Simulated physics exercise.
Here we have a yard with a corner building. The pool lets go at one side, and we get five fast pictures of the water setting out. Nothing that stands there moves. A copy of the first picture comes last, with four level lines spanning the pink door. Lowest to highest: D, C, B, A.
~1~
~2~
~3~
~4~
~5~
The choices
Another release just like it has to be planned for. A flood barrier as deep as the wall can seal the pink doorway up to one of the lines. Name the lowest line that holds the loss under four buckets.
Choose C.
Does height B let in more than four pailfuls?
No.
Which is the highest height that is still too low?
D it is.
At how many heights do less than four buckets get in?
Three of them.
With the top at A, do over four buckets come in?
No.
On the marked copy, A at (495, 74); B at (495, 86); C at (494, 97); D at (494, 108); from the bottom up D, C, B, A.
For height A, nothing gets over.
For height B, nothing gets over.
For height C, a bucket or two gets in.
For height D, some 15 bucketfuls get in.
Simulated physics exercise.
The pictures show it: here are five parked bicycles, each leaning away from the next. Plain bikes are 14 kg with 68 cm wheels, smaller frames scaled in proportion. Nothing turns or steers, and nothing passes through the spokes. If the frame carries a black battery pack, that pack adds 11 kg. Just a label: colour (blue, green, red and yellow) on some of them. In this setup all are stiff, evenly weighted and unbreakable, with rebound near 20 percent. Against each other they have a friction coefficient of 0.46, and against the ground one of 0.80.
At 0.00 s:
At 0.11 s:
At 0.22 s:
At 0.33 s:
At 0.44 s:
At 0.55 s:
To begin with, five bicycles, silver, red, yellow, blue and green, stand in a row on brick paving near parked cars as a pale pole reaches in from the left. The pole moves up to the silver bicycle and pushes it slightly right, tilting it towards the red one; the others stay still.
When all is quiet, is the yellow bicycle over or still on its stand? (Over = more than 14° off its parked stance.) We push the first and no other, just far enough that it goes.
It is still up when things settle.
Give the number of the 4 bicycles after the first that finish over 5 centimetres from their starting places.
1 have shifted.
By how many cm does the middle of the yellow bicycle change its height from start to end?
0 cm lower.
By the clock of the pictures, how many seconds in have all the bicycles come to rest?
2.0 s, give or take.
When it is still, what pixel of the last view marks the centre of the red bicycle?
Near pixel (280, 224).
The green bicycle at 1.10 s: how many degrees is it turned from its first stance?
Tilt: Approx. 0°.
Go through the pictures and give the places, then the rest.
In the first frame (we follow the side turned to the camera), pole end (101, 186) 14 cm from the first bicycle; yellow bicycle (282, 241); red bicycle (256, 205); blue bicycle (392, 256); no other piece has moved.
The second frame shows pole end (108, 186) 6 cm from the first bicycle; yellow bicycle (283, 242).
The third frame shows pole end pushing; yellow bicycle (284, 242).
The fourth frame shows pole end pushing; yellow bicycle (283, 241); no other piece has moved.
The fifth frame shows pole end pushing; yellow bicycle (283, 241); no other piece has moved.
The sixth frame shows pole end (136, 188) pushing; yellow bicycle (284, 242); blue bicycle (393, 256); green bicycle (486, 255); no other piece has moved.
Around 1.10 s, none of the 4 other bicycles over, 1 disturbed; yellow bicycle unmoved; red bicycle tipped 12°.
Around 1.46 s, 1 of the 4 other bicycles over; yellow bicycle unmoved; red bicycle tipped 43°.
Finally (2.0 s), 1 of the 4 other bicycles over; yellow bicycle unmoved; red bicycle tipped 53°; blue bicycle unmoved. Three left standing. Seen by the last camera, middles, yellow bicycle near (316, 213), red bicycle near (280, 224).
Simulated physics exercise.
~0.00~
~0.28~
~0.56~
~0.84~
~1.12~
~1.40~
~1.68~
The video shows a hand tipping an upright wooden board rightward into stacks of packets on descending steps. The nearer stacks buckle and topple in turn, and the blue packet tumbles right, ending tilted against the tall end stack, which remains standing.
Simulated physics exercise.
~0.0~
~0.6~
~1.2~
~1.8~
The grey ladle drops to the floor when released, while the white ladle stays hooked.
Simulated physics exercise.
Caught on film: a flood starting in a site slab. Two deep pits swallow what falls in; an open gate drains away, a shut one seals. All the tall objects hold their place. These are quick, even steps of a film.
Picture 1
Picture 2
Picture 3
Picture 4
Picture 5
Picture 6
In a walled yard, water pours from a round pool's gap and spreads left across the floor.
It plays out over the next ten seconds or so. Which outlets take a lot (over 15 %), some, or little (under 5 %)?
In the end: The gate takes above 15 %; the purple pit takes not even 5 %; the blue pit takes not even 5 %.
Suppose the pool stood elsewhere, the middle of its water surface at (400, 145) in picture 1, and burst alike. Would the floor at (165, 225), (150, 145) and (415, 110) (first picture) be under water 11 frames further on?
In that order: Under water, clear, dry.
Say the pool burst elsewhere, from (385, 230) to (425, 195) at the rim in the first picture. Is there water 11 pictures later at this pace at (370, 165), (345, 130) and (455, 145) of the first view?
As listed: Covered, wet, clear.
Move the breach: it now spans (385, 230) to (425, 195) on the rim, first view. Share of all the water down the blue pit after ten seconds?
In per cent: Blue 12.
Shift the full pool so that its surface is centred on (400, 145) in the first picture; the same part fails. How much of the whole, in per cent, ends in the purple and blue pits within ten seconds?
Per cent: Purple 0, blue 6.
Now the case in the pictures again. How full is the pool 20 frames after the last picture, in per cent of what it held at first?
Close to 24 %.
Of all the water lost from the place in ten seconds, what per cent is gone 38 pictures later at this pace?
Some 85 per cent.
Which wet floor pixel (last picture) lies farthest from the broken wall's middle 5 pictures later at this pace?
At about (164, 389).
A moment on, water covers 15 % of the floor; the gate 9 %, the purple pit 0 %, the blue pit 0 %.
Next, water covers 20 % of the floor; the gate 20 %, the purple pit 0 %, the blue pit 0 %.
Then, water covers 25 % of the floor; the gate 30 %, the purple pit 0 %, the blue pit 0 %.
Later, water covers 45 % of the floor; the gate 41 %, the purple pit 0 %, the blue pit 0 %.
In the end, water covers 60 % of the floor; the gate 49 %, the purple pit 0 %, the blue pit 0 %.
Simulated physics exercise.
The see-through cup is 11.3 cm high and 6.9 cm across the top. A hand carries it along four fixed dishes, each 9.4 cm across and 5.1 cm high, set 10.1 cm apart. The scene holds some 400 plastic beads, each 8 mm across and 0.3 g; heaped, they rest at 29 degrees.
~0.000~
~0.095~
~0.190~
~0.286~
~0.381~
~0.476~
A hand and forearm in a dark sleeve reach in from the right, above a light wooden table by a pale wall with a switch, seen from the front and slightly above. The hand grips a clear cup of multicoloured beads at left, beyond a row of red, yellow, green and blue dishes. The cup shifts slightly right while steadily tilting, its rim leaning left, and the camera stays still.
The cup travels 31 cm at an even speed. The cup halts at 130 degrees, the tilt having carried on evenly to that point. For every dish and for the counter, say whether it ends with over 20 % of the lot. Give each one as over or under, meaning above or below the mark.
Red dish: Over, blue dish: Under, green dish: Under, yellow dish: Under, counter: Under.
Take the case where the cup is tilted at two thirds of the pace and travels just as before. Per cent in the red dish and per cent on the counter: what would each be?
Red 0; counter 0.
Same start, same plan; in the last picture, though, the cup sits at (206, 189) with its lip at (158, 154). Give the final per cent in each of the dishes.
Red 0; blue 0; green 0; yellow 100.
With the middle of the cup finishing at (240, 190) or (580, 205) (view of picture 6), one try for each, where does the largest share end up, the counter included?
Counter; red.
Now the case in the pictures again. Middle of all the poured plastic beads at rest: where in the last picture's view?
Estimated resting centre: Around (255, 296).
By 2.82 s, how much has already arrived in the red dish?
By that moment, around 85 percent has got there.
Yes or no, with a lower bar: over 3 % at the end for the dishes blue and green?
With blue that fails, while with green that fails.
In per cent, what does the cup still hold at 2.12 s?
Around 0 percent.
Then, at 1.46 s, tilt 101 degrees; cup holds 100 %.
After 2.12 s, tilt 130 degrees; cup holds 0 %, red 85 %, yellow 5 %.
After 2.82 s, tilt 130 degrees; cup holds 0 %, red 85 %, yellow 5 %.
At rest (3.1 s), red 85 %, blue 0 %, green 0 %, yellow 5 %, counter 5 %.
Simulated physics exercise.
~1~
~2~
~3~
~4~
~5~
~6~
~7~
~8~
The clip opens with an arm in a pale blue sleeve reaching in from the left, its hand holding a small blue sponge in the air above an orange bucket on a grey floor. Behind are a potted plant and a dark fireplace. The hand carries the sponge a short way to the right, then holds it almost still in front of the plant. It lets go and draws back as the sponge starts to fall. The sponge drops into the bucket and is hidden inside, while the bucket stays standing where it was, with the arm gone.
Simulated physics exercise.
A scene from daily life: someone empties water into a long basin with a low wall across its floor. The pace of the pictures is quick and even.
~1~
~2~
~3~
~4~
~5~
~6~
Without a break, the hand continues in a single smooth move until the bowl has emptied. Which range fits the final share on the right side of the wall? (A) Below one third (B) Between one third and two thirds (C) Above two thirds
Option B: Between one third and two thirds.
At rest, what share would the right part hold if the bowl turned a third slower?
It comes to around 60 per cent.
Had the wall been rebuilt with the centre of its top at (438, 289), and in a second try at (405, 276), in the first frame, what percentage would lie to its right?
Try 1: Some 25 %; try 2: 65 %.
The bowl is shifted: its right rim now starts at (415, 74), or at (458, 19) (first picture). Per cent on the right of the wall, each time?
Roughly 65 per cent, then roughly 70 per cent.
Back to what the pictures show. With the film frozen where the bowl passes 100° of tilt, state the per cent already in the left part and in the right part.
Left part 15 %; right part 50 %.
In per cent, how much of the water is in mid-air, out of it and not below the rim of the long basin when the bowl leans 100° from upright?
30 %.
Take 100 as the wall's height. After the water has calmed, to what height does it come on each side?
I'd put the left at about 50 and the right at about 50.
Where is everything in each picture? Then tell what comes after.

..........

**WHAT YOU WILL DO**
Filter the listing above by the word "scene"; copy each line that passes.

**RESULT**
The see-through cup is 11.3 cm high and 6.9 cm across the top. A hand carries it along four fixed dishes, each 9.4 cm across and 5.1 cm high, set 10.1 cm apart. The scene holds some 400 plastic beads, each 8 mm across and 0.3 g; heaped, they rest at 29 degrees.
A scene from daily life: someone empties water into a long basin with a low wall across its floor. The pace of the pictures is quick and even.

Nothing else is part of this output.